• _Task brief_:
Copy the data that follows exactly. Include no pictures.

• _Data shown_:
* begin *
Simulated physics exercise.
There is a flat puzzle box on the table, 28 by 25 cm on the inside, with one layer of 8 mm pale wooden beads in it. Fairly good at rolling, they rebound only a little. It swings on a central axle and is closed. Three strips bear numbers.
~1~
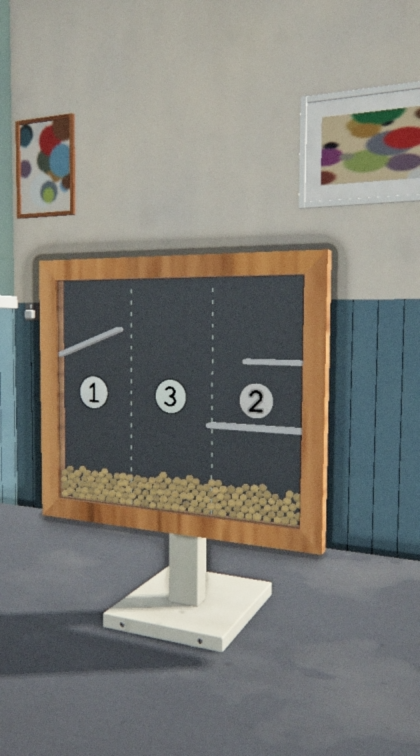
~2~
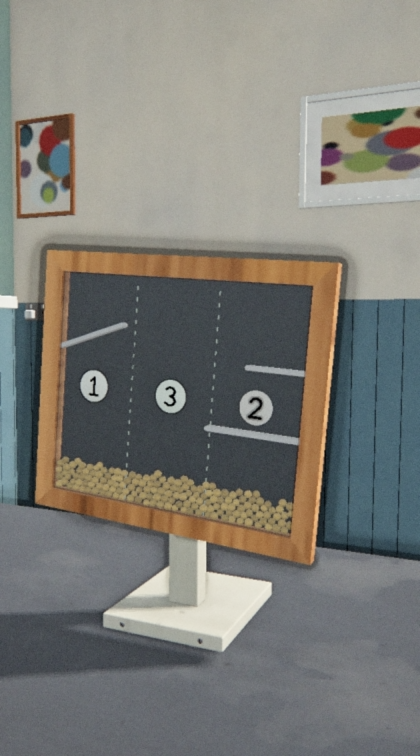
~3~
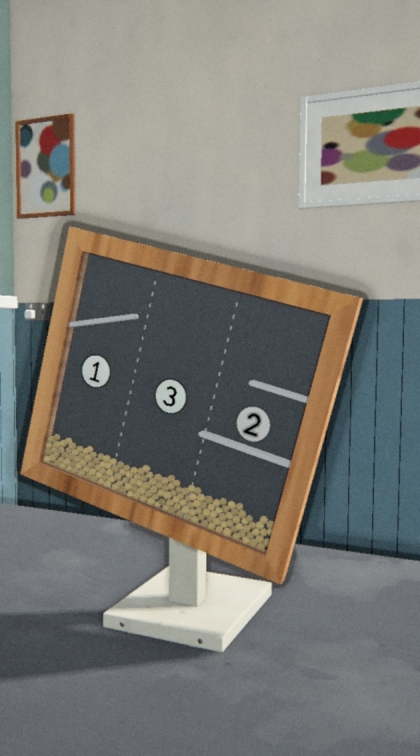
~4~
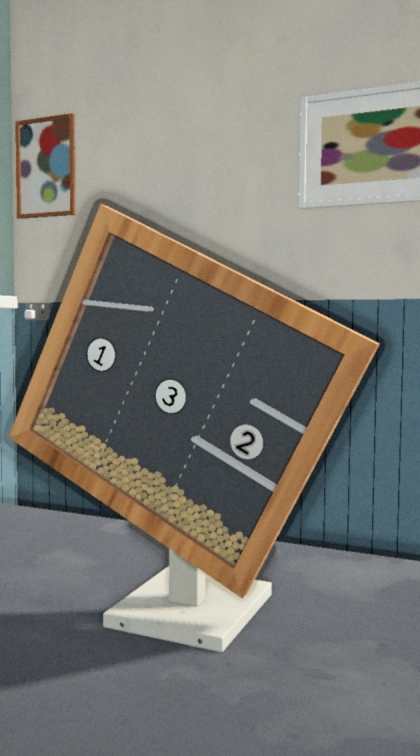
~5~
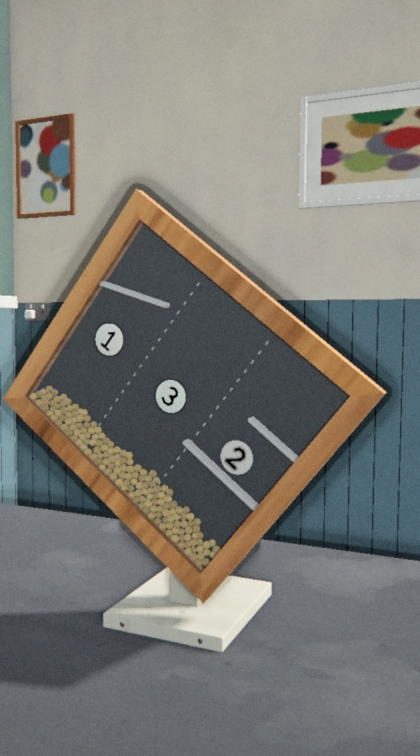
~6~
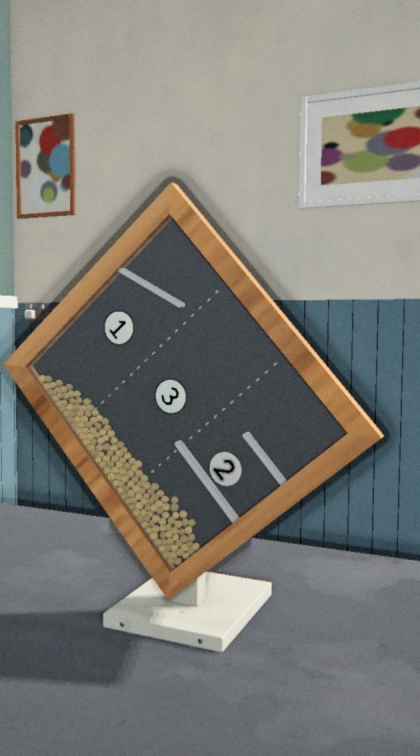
In this clip, a wood-framed, flat puzzle box holding a layer of pale beads along its bottom edge turns steadily clockwise on its white stand, its three numbered strips and pale inner walls tilting with it.
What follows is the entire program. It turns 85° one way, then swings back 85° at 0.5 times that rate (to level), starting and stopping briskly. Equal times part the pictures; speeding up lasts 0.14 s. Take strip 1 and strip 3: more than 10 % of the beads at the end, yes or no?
No. 1: No, no. 3: Yes.
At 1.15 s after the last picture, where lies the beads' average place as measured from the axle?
The middle sits around 1 cm right and 12 cm below.
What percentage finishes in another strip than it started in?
About 55 percent.
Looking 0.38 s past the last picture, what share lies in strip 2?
85 percent.
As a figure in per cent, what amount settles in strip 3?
Share: Approx. 30 %.
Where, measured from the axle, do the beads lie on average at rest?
The middle sits around 7 cm right of it and 9 cm below it.
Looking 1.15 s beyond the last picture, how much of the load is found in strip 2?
90 %.
Then, 0.38 s after the last picture, it stands 85° clockwise; the beads' middle is 8 cm left of and 9 cm below the centre; no. 2, 85 %, no. 3, 15 %.
Then, 1.15 s after the last picture, it stands 43° clockwise; the beads' middle is 1 cm right of and 12 cm below the centre; no. 2, 90 %, no. 3, 10 %.
Then, 1.93 s after the last picture, it stands level; the beads' middle is 8 cm right of and 9 cm below the centre; no. 2, 75 %, no. 3, 25 %.
At rest 2.9 s after the last picture, it stands level; no. 1, 0 %, no. 2, 70 %, no. 3, 30 %.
* end *
• _Problem solution_:
Simulated physics exercise.
There is a flat puzzle box on the table, 28 by 25 cm on the inside, with one layer of 8 mm pale wooden beads in it. Fairly good at rolling, they rebound only a little. It swings on a central axle and is closed. Three strips bear numbers.
~1~
~2~
~3~
~4~
~5~
~6~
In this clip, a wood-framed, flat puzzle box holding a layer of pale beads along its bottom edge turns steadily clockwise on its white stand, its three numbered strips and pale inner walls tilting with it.
What follows is the entire program. It turns 85° one way, then swings back 85° at 0.5 times that rate (to level), starting and stopping briskly. Equal times part the pictures; speeding up lasts 0.14 s. Take strip 1 and strip 3: more than 10 % of the beads at the end, yes or no?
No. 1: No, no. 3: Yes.
At 1.15 s after the last picture, where lies the beads' average place as measured from the axle?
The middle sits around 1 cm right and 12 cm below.
What percentage finishes in another strip than it started in?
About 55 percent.
Looking 0.38 s past the last picture, what share lies in strip 2?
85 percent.
As a figure in per cent, what amount settles in strip 3?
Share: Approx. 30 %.
Where, measured from the axle, do the beads lie on average at rest?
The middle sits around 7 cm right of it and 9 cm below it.
Looking 1.15 s beyond the last picture, how much of the load is found in strip 2?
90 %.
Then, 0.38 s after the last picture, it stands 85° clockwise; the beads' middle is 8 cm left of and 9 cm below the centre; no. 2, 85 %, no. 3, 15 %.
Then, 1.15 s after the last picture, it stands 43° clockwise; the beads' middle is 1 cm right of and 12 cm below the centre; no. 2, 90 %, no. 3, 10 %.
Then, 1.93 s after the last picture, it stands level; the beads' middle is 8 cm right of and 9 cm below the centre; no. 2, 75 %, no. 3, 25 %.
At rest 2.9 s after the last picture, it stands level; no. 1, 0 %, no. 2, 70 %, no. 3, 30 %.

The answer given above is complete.